- [WORK REQUIRED]:
Please copy exactly the lines that begin with the one containing "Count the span" and end with the last line of the entries.

··· EXTRACTED INFORMATION ···

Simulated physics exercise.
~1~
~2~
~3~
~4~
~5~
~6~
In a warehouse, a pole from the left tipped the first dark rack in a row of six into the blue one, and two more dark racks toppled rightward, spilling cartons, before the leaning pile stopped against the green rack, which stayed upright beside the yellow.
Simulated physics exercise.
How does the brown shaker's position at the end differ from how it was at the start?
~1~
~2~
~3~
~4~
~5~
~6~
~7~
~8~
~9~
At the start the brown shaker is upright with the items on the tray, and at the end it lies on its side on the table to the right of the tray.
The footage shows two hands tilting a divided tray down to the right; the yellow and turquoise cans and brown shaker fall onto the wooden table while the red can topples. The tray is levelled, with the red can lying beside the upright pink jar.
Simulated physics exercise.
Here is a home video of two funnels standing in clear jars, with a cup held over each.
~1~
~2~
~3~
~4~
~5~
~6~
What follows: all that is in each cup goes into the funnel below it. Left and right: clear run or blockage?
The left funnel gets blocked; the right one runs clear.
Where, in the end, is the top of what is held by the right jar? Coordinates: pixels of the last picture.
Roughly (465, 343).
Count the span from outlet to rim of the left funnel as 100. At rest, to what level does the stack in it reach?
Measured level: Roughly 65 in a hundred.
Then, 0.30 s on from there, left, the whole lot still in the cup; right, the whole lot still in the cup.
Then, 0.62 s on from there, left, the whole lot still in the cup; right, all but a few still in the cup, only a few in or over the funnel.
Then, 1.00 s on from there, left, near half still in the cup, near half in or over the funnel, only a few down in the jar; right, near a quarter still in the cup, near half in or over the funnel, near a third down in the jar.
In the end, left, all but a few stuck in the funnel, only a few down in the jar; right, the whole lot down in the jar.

···

- [EXERCISE ANSWER]:
Count the span from outlet to rim of the left funnel as 100. At rest, to what level does the stack in it reach?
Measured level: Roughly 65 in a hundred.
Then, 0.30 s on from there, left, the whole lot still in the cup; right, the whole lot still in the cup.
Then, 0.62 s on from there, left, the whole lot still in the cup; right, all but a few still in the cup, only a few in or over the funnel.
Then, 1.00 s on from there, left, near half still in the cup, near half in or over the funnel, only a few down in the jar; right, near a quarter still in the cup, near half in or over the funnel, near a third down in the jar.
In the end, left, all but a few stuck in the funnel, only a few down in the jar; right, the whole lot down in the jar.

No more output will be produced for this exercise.